### Brief
Transcribe everything in the data word for word. Pictures are left out.
┏━━
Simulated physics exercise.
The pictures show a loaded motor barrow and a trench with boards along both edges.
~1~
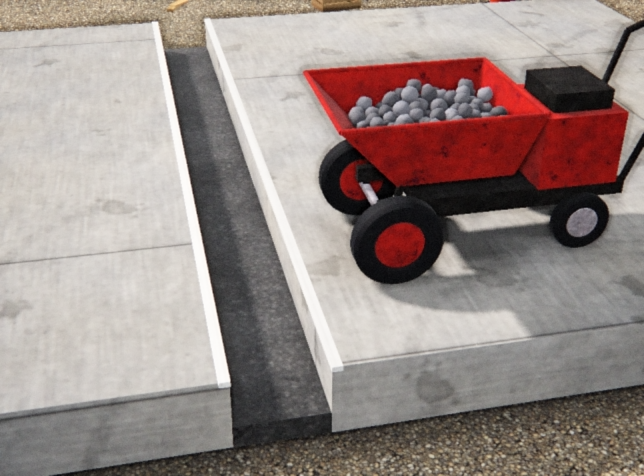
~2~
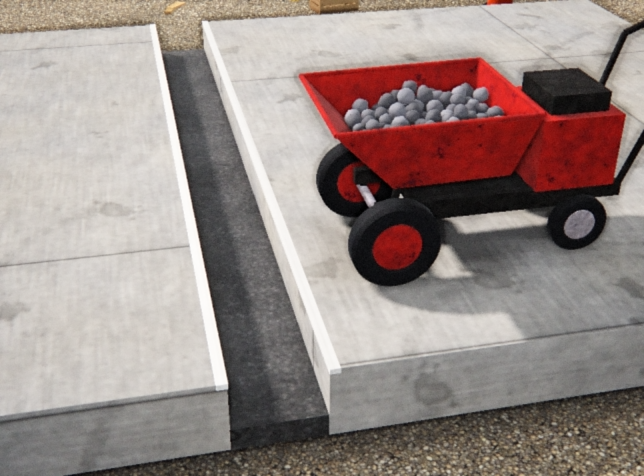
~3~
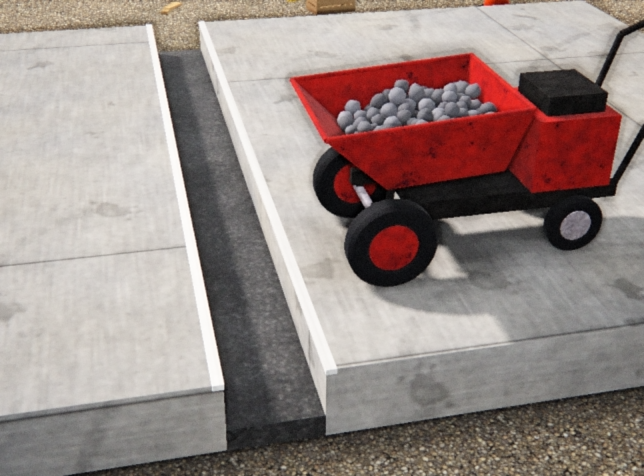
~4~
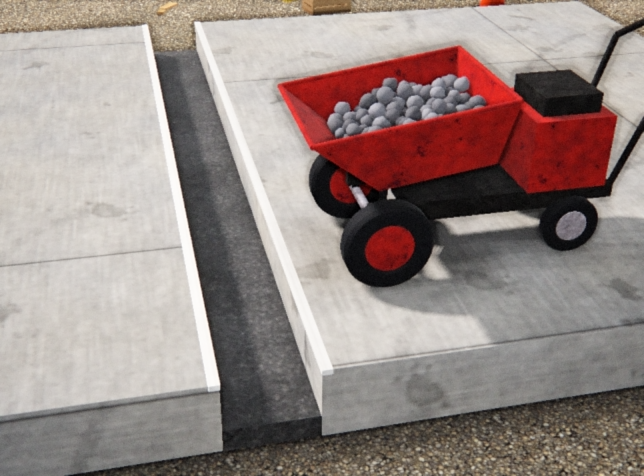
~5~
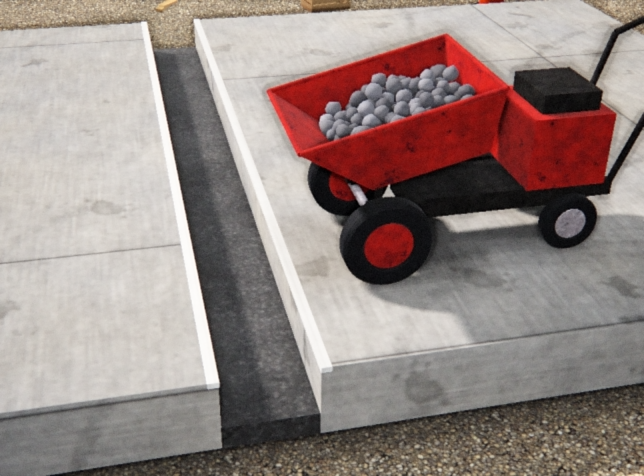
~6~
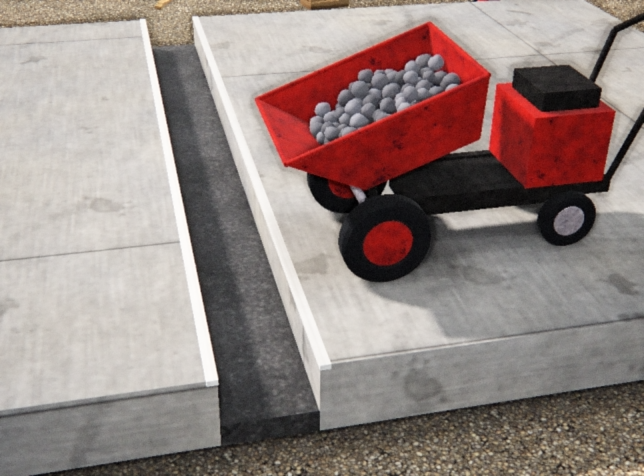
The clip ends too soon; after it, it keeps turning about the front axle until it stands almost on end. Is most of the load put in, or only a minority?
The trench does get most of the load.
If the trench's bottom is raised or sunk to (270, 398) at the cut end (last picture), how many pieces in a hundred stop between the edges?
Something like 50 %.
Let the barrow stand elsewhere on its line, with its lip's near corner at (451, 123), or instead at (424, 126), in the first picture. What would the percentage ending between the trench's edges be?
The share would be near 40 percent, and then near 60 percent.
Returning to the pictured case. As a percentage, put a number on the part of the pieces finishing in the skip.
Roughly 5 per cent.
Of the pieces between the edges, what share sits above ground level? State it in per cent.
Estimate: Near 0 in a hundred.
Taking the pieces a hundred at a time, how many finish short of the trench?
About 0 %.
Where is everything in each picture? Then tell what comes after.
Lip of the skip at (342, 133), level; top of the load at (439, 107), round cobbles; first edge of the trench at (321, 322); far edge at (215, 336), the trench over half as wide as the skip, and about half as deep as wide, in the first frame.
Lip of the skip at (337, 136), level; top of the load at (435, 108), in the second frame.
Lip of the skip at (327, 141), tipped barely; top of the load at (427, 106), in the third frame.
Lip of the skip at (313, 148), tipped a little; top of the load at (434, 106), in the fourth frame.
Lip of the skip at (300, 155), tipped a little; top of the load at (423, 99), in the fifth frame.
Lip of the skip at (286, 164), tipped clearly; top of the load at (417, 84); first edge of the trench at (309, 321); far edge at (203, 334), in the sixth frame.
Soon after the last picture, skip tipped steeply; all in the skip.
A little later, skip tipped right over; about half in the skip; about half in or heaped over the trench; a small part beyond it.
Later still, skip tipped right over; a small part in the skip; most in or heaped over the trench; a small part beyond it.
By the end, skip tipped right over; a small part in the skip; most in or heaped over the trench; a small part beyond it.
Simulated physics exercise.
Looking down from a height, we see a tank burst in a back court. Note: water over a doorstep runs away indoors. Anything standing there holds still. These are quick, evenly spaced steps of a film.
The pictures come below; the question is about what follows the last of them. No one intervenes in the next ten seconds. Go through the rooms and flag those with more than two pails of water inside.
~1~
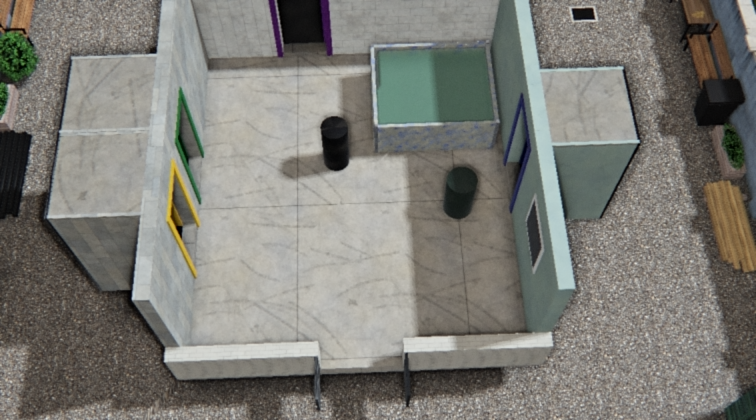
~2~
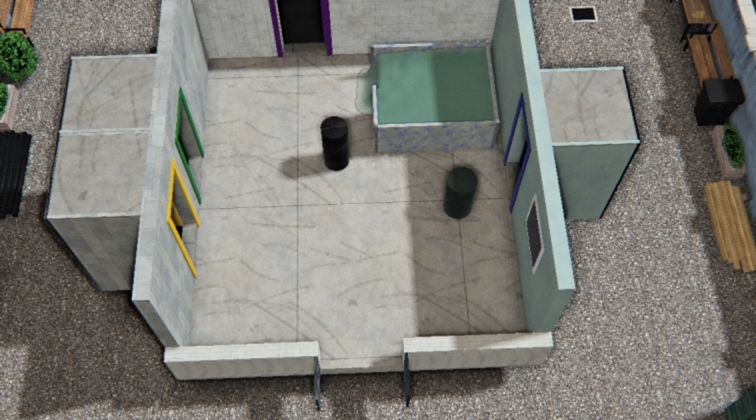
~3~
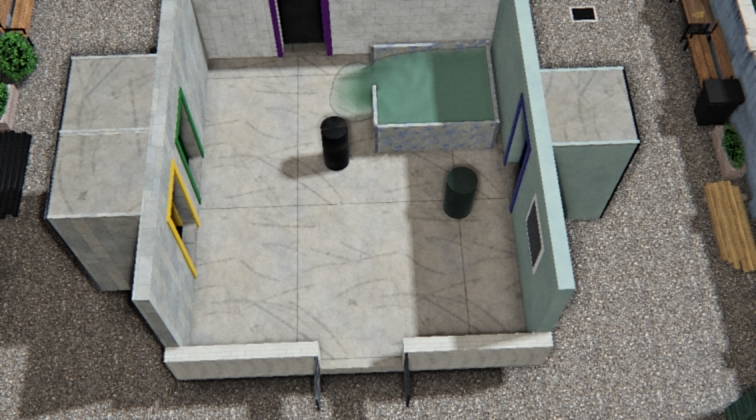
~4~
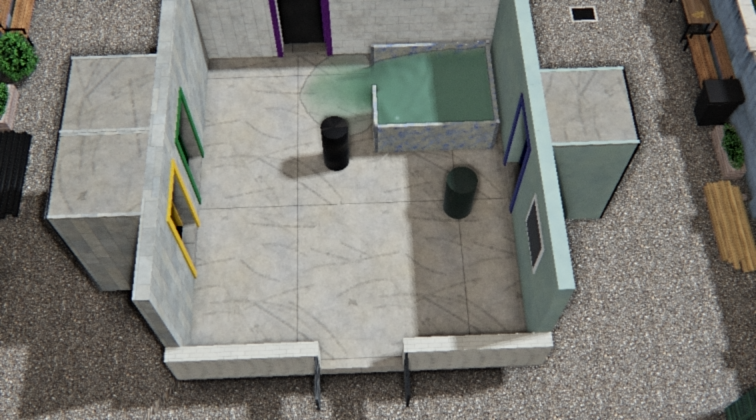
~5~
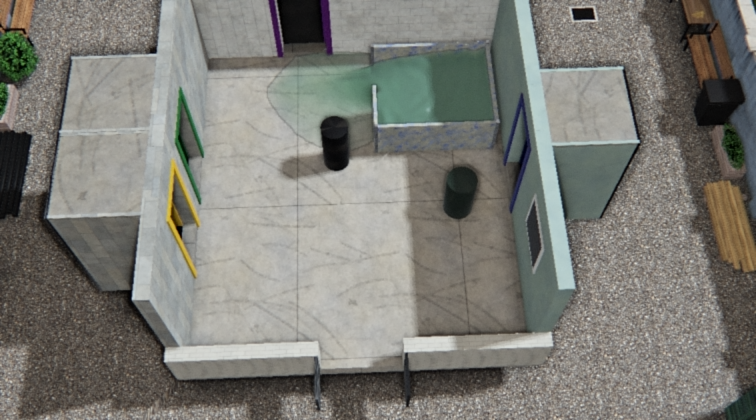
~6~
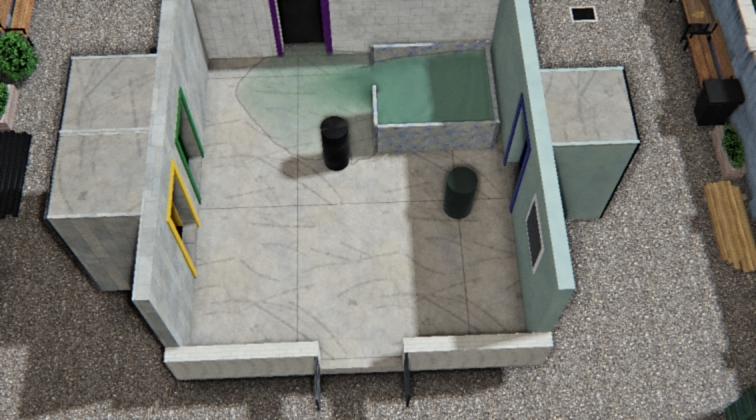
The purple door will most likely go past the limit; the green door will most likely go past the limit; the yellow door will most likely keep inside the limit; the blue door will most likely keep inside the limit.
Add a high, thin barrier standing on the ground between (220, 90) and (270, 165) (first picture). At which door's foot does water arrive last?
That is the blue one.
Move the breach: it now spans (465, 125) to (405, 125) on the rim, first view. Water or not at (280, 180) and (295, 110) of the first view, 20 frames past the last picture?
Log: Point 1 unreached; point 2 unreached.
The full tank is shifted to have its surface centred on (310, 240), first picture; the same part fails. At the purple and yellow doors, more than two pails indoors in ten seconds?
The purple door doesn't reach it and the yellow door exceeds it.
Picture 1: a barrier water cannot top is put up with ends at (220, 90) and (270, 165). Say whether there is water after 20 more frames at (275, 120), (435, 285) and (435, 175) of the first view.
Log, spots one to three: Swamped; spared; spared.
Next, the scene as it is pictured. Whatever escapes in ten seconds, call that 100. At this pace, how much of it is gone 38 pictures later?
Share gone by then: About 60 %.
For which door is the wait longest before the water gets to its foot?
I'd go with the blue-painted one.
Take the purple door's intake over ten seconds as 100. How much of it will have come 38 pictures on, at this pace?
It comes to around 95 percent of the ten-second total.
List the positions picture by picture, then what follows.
┗━━
### Result of this exercise
Simulated physics exercise.
The pictures show a loaded motor barrow and a trench with boards along both edges.
~1~
~2~
~3~
~4~
~5~
~6~
The clip ends too soon; after it, it keeps turning about the front axle until it stands almost on end. Is most of the load put in, or only a minority?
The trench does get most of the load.
If the trench's bottom is raised or sunk to (270, 398) at the cut end (last picture), how many pieces in a hundred stop between the edges?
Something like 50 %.
Let the barrow stand elsewhere on its line, with its lip's near corner at (451, 123), or instead at (424, 126), in the first picture. What would the percentage ending between the trench's edges be?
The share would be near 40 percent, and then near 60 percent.
Returning to the pictured case. As a percentage, put a number on the part of the pieces finishing in the skip.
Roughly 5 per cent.
Of the pieces between the edges, what share sits above ground level? State it in per cent.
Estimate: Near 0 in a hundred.
Taking the pieces a hundred at a time, how many finish short of the trench?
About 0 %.
Where is everything in each picture? Then tell what comes after.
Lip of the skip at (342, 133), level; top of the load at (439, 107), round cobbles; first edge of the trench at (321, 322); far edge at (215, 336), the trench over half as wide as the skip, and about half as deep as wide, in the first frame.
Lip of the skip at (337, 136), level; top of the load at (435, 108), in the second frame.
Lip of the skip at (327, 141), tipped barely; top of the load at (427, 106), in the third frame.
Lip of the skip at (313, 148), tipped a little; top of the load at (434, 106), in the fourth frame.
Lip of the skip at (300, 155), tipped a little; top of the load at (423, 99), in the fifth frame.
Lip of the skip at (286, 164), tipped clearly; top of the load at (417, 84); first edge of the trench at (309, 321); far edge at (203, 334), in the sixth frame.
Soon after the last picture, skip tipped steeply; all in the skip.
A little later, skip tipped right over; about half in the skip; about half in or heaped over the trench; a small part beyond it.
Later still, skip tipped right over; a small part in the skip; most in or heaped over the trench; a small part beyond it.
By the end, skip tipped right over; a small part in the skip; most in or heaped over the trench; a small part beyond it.
Simulated physics exercise.
Looking down from a height, we see a tank burst in a back court. Note: water over a doorstep runs away indoors. Anything standing there holds still. These are quick, evenly spaced steps of a film.
The pictures come below; the question is about what follows the last of them. No one intervenes in the next ten seconds. Go through the rooms and flag those with more than two pails of water inside.
~1~
~2~
~3~
~4~
~5~
~6~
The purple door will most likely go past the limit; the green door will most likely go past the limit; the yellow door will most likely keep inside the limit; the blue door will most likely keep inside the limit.
Add a high, thin barrier standing on the ground between (220, 90) and (270, 165) (first picture). At which door's foot does water arrive last?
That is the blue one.
Move the breach: it now spans (465, 125) to (405, 125) on the rim, first view. Water or not at (280, 180) and (295, 110) of the first view, 20 frames past the last picture?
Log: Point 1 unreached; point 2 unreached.
The full tank is shifted to have its surface centred on (310, 240), first picture; the same part fails. At the purple and yellow doors, more than two pails indoors in ten seconds?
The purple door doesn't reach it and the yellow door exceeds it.
Picture 1: a barrier water cannot top is put up with ends at (220, 90) and (270, 165). Say whether there is water after 20 more frames at (275, 120), (435, 285) and (435, 175) of the first view.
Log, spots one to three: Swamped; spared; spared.
Next, the scene as it is pictured. Whatever escapes in ten seconds, call that 100. At this pace, how much of it is gone 38 pictures later?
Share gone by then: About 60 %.
For which door is the wait longest before the water gets to its foot?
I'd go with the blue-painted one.
Take the purple door's intake over ten seconds as 100. How much of it will have come 38 pictures on, at this pace?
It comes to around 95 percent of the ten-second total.
List the positions picture by picture, then what follows.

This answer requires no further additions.